(Instructions to follow)
Images should be left out, and everything else in the listing reproduced exactly.

— begin —

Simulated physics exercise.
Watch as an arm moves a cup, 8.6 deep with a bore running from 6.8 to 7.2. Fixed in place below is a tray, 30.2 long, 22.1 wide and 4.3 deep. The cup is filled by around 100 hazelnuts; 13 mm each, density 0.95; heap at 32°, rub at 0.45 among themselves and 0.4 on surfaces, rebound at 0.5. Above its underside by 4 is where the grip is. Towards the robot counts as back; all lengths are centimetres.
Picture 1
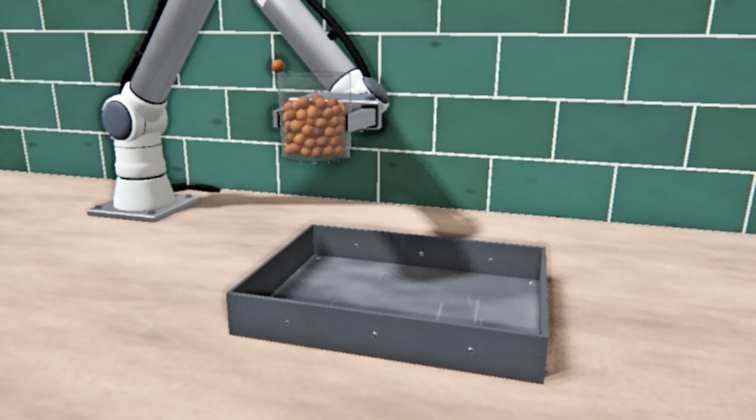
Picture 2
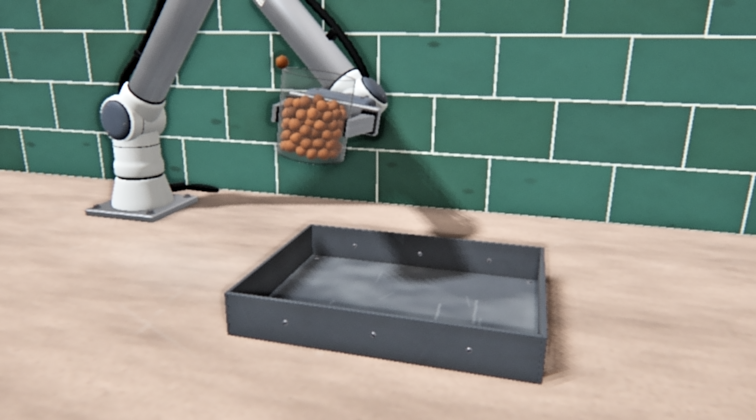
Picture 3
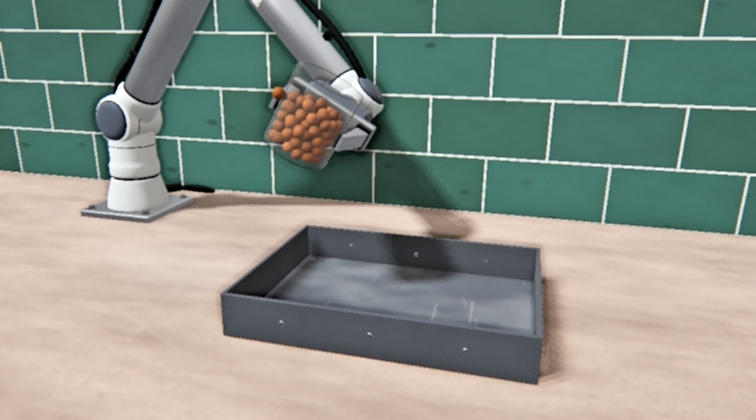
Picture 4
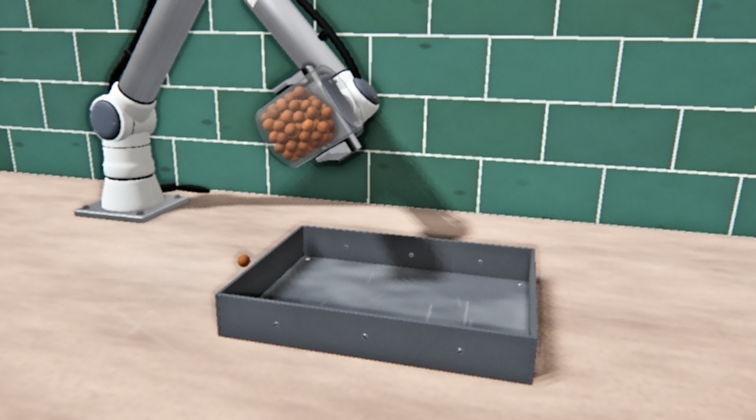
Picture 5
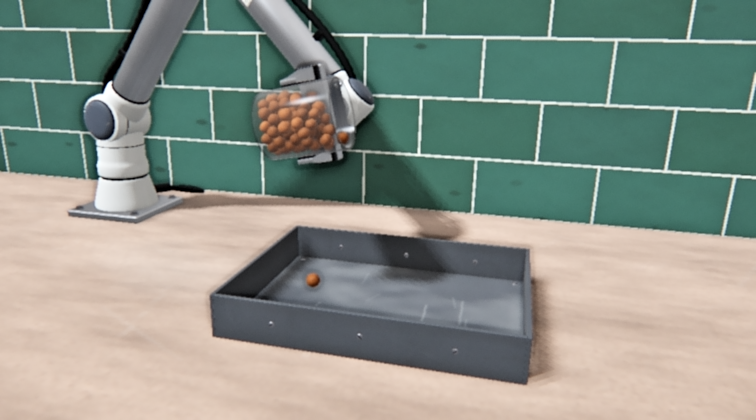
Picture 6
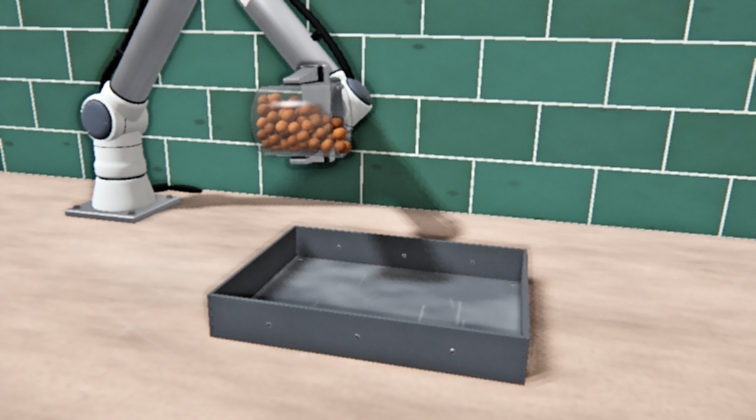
A robot arm tilted a clear cup full of brown hazelnuts steadily over onto its side above a dark gray tray, while a single nut dropped away and the rest stayed in the cup.
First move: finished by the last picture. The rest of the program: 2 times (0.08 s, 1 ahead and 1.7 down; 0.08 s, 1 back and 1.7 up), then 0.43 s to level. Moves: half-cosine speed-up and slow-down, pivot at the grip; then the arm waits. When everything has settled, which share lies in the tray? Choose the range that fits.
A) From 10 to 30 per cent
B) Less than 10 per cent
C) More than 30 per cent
Option A: From 10 to 30 per cent.
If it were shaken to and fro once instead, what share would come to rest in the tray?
About 10 per cent, then.
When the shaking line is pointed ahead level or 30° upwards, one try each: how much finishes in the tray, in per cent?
Roughly 45 per cent, then 55 per cent.
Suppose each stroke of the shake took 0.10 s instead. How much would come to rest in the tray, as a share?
The share would be near 15 %.
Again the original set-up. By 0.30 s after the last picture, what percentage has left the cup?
About 10 per cent by then.
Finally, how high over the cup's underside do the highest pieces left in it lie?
Around 7.0 centimetres above the underside.
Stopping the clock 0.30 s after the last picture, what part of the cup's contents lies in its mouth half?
Around 45 per cent of it.
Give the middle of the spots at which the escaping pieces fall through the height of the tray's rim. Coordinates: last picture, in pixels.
Near (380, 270).
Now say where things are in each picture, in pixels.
The first frame shows cup middle at (316, 117), level; upper third of the load around (317, 110), from x 280 to 340, top at y 65; 97 in the cup.
The second frame shows cup middle at (315, 117), tilted 8° forward; upper third of the load around (313, 111), from x 280 to 340, top at y 60.
The third frame shows cup middle at (312, 118), tilted 30° forward; upper third of the load around (309, 111), from x 275 to 340, top at y 95; 96 in the cup, 1 in flight or on a rim.
The fourth frame shows cup middle at (308, 119), tilted 56° forward; upper third of the load around (298, 109), from x 245 to 330, top at y 95; 96 in the cup, 1 in the tray.
The fifth frame shows cup middle at (303, 120), tilted 78° forward; upper third of the load around (291, 108), from x 265 to 340, top at y 95; 96 in the cup, 1 in the tray.
The sixth frame shows cup middle at (301, 121), tilted 86° forward; upper third of the load around (284, 111), from x 260 to 385, top at y 100; 96 in the cup, 1 in the tray.
Then, 0.30 s later, tilted 86° forward, highest piece 22 above the table; 86 in the cup, 7 in the tray, 4 in flight or on a rim.
Then, 0.60 s later, tilted 23° forward, highest piece 24 above the table; 81 in the cup, 16 in the tray.
Then, 0.95 s later, level, highest piece 24 above the table; 81 in the cup, 16 in the tray.
Then, 2.00 s later, level, highest piece 24 above the table; 81 in the cup, 16 in the tray.
At rest, 81 in the cup, 16 in the tray. That is 16 % in the tray.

— end —

(Problem solution)
Simulated physics exercise.
Watch as an arm moves a cup, 8.6 deep with a bore running from 6.8 to 7.2. Fixed in place below is a tray, 30.2 long, 22.1 wide and 4.3 deep. The cup is filled by around 100 hazelnuts; 13 mm each, density 0.95; heap at 32°, rub at 0.45 among themselves and 0.4 on surfaces, rebound at 0.5. Above its underside by 4 is where the grip is. Towards the robot counts as back; all lengths are centimetres.
Picture 1
Picture 2
Picture 3
Picture 4
Picture 5
Picture 6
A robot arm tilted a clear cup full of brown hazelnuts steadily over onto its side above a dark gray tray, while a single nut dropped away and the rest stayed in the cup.
First move: finished by the last picture. The rest of the program: 2 times (0.08 s, 1 ahead and 1.7 down; 0.08 s, 1 back and 1.7 up), then 0.43 s to level. Moves: half-cosine speed-up and slow-down, pivot at the grip; then the arm waits. When everything has settled, which share lies in the tray? Choose the range that fits.
A) From 10 to 30 per cent
B) Less than 10 per cent
C) More than 30 per cent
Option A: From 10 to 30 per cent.
If it were shaken to and fro once instead, what share would come to rest in the tray?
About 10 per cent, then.
When the shaking line is pointed ahead level or 30° upwards, one try each: how much finishes in the tray, in per cent?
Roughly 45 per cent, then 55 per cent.
Suppose each stroke of the shake took 0.10 s instead. How much would come to rest in the tray, as a share?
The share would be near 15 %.
Again the original set-up. By 0.30 s after the last picture, what percentage has left the cup?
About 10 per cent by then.
Finally, how high over the cup's underside do the highest pieces left in it lie?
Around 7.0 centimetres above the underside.
Stopping the clock 0.30 s after the last picture, what part of the cup's contents lies in its mouth half?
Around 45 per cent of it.
Give the middle of the spots at which the escaping pieces fall through the height of the tray's rim. Coordinates: last picture, in pixels.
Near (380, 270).
Now say where things are in each picture, in pixels.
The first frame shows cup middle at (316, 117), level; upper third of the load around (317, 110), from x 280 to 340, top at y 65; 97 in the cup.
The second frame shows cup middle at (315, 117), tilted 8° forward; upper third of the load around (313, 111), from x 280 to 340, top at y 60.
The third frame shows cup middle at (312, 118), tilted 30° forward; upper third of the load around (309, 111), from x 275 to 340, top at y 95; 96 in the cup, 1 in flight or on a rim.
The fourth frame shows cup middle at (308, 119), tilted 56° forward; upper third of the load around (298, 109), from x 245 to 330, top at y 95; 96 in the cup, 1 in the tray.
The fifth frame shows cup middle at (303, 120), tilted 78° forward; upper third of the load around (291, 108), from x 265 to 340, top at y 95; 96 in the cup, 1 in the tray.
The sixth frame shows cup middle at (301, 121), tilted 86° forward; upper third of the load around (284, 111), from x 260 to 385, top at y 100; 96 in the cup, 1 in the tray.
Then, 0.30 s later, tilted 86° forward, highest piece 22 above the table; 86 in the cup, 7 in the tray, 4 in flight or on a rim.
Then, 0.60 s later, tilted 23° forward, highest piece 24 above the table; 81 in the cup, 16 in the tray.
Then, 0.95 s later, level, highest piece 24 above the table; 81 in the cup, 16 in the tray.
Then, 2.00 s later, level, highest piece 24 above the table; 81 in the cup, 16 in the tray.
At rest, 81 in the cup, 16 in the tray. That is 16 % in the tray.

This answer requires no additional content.